Written instruction | Pick out each line containing the string "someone" and copy it.

===== Data provided

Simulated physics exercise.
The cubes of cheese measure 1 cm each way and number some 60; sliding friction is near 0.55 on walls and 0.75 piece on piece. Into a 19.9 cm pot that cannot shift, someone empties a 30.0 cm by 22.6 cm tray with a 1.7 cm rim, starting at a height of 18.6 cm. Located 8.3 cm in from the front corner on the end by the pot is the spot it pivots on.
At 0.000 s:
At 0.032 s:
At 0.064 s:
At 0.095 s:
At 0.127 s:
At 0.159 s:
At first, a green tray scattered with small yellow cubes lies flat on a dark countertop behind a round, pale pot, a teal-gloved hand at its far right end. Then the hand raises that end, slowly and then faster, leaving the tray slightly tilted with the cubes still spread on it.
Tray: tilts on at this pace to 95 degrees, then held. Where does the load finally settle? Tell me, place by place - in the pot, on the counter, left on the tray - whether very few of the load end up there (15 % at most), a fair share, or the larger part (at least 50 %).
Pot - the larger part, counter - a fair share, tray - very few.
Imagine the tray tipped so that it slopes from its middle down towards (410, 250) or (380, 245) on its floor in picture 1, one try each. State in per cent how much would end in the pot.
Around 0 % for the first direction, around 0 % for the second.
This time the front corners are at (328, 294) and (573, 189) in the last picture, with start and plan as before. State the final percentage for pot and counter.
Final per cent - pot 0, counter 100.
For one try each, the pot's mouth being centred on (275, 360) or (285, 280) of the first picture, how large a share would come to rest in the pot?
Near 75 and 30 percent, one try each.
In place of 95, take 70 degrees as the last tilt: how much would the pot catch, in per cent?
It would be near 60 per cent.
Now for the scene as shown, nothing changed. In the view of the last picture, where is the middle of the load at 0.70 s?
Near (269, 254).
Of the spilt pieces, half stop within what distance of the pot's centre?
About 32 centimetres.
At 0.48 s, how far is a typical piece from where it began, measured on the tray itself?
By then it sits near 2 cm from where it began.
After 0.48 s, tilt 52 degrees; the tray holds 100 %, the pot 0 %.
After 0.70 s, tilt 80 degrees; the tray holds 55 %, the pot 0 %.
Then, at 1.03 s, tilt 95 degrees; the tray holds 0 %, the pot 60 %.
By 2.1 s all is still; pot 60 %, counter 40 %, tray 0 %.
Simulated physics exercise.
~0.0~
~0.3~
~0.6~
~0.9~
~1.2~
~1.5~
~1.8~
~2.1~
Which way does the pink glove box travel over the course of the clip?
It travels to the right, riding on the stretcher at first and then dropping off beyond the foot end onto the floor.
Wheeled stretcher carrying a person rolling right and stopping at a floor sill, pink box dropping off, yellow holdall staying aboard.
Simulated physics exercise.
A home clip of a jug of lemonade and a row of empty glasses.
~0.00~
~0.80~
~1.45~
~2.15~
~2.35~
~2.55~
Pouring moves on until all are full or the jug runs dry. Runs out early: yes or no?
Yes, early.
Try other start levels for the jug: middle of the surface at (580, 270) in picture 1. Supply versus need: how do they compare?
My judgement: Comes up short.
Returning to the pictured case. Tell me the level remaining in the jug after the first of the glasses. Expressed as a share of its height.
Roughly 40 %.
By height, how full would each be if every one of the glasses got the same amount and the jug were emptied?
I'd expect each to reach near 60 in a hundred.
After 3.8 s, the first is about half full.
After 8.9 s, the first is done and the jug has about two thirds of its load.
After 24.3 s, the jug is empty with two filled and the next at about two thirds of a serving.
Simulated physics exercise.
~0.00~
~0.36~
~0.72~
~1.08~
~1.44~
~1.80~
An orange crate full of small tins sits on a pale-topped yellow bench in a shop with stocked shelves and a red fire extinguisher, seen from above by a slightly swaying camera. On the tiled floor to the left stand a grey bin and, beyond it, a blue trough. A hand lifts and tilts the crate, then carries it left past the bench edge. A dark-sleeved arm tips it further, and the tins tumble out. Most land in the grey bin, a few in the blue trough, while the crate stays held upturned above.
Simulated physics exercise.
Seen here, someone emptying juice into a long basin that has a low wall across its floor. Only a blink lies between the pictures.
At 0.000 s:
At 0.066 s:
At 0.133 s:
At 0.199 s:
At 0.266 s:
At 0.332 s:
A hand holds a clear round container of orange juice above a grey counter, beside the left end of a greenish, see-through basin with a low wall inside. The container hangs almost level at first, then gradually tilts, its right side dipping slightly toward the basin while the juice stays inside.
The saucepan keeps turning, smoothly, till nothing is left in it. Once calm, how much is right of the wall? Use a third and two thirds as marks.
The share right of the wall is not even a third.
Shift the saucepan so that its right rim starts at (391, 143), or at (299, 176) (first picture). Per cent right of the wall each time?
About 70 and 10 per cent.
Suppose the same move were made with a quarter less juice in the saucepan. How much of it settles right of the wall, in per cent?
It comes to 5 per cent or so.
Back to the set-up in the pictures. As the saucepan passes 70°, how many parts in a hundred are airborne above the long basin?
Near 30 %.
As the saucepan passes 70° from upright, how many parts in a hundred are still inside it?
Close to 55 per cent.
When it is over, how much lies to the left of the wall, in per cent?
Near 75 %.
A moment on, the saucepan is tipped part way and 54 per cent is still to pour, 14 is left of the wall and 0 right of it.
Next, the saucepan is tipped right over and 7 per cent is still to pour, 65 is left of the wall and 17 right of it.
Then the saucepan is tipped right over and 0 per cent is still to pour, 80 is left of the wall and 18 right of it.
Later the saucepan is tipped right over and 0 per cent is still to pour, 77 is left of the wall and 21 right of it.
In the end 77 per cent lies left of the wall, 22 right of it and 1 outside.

==========

Result for this task |
The cubes of cheese measure 1 cm each way and number some 60; sliding friction is near 0.55 on walls and 0.75 piece on piece. Into a 19.9 cm pot that cannot shift, someone empties a 30.0 cm by 22.6 cm tray with a 1.7 cm rim, starting at a height of 18.6 cm. Located 8.3 cm in from the front corner on the end by the pot is the spot it pivots on.
Seen here, someone emptying juice into a long basin that has a low wall across its floor. Only a blink lies between the pictures.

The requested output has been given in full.